**WHAT THIS TASK INVOLVES**
Images should be left out, and everything else in the listing reproduced exactly.

___ GIVEN DATA

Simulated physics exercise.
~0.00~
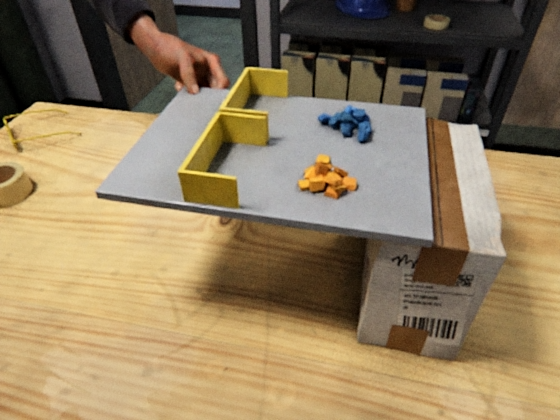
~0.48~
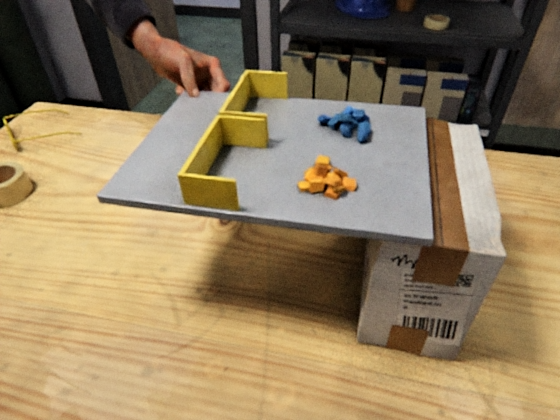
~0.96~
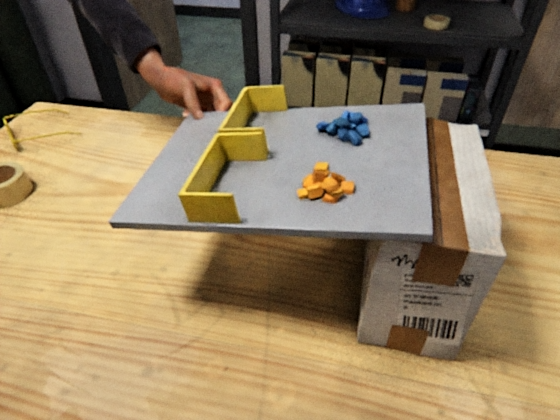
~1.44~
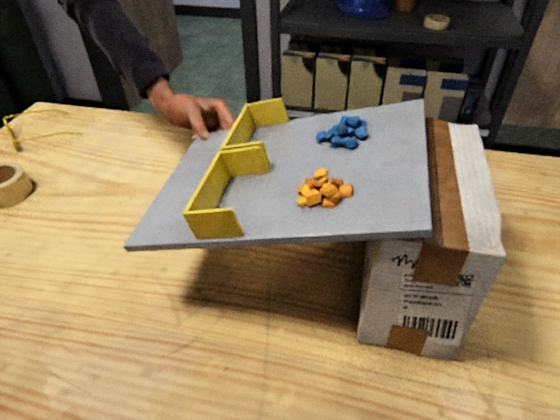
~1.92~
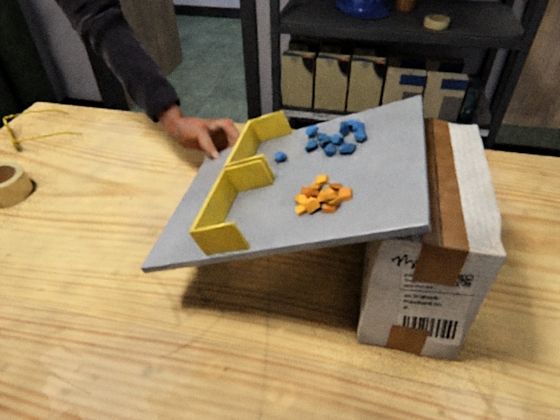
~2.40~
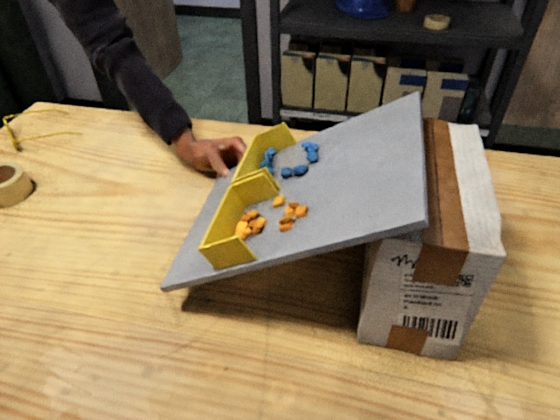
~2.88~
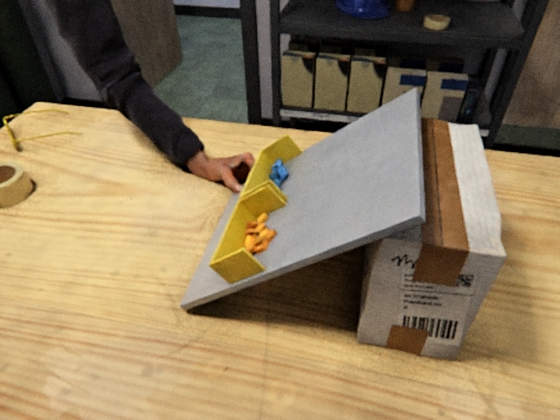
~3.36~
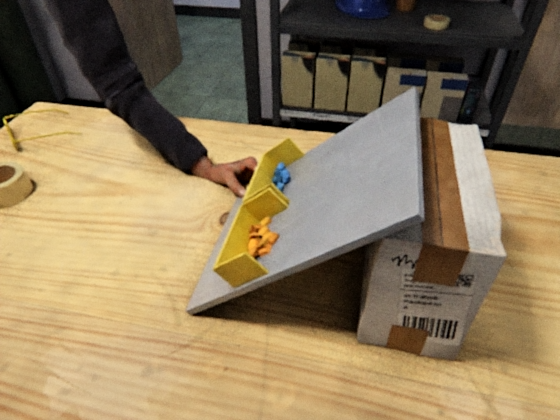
A hand lowered the left end of a grey board propped on a cardboard box, tilting it steeply until the piles of small blue and orange pieces slid down and ended up gathered against their two yellow barriers.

______

**RIGHT ANSWER**
Simulated physics exercise.
~0.00~
~0.48~
~0.96~
~1.44~
~1.92~
~2.40~
~2.88~
~3.36~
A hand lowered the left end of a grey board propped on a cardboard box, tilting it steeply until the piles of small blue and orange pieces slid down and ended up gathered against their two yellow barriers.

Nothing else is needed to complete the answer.